- [Recorded data]:
▶
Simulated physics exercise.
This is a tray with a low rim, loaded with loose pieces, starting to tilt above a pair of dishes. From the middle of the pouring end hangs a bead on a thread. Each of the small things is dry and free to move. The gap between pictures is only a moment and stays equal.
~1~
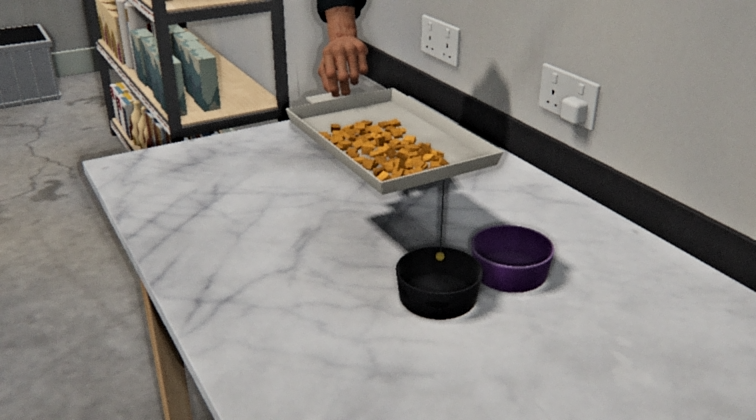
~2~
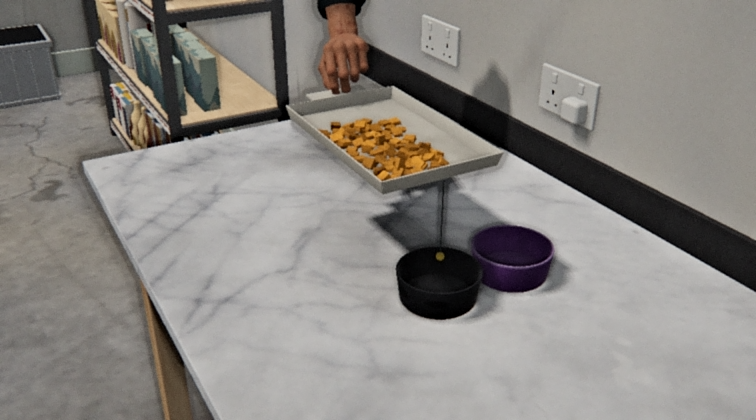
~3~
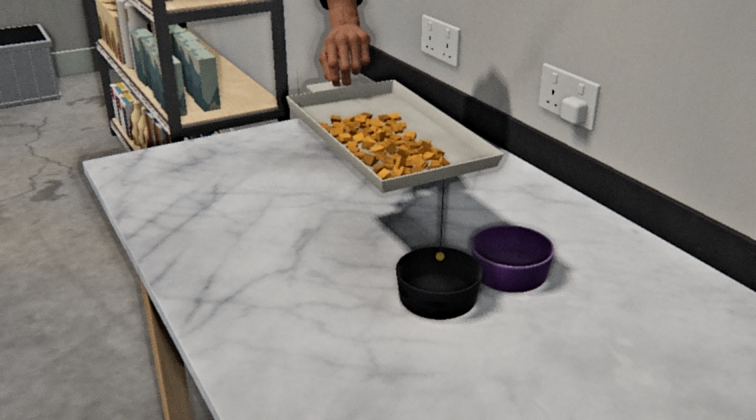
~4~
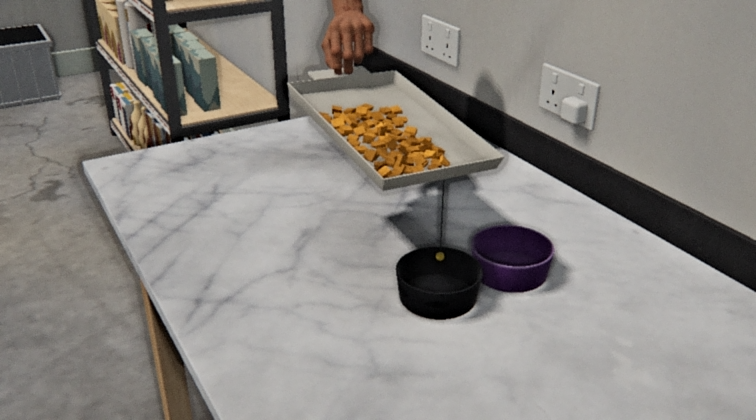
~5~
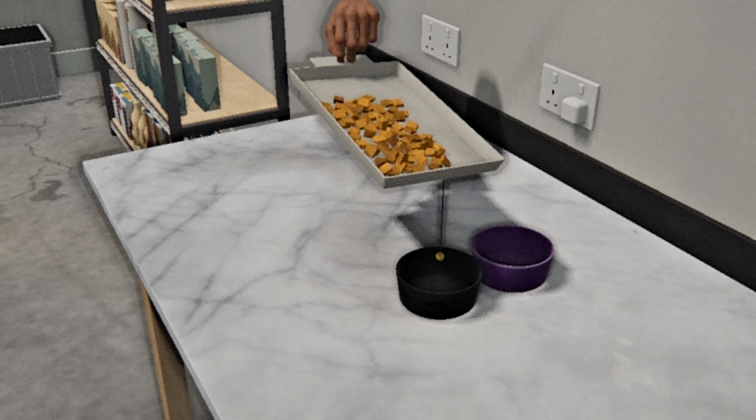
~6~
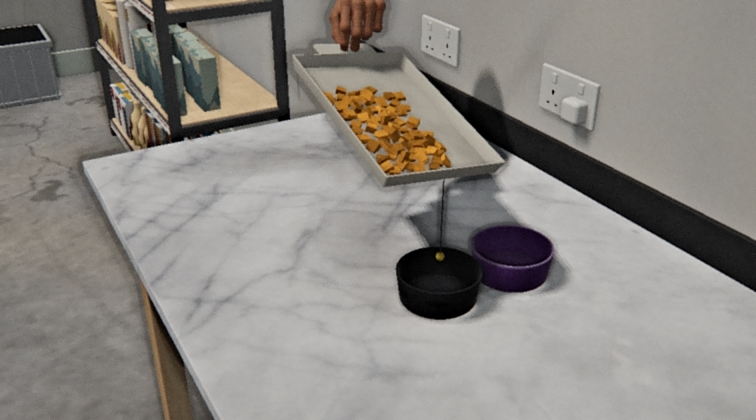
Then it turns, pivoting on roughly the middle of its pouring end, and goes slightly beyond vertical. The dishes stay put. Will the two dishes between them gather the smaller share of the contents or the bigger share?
Between them the dishes gather the bigger share.
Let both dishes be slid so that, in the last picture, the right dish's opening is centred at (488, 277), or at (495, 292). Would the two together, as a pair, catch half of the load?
The first try: Above a half. The second: Less than half.
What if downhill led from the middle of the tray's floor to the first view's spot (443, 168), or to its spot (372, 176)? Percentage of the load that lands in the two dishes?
40 % and 10 %, roughly.
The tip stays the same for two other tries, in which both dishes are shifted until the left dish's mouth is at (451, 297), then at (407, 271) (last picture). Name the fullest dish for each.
In the first try it's the rightmost dish, and in the second it's the rightmost dish.
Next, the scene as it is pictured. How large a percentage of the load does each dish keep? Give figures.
I'd say some 20 in a hundred wind up in the left dish, and some 50 in a hundred in the right.
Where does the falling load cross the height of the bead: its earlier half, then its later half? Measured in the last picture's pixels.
I'd say around (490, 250) at first, then around (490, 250).
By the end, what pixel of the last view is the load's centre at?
Close to (499, 285).
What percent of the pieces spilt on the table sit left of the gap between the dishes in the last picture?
◀
- [Work to do]:
Copy the material above in full and exactly, skipping pictures.

- [Written solution]:
Simulated physics exercise.
This is a tray with a low rim, loaded with loose pieces, starting to tilt above a pair of dishes. From the middle of the pouring end hangs a bead on a thread. Each of the small things is dry and free to move. The gap between pictures is only a moment and stays equal.
~1~
~2~
~3~
~4~
~5~
~6~
Then it turns, pivoting on roughly the middle of its pouring end, and goes slightly beyond vertical. The dishes stay put. Will the two dishes between them gather the smaller share of the contents or the bigger share?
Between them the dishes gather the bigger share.
Let both dishes be slid so that, in the last picture, the right dish's opening is centred at (488, 277), or at (495, 292). Would the two together, as a pair, catch half of the load?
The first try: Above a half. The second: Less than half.
What if downhill led from the middle of the tray's floor to the first view's spot (443, 168), or to its spot (372, 176)? Percentage of the load that lands in the two dishes?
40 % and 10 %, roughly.
The tip stays the same for two other tries, in which both dishes are shifted until the left dish's mouth is at (451, 297), then at (407, 271) (last picture). Name the fullest dish for each.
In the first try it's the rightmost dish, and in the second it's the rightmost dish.
Next, the scene as it is pictured. How large a percentage of the load does each dish keep? Give figures.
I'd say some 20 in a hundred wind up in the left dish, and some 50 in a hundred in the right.
Where does the falling load cross the height of the bead: its earlier half, then its later half? Measured in the last picture's pixels.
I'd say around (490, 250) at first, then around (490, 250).
By the end, what pixel of the last view is the load's centre at?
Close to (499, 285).
What percent of the pieces spilt on the table sit left of the gap between the dishes in the last picture?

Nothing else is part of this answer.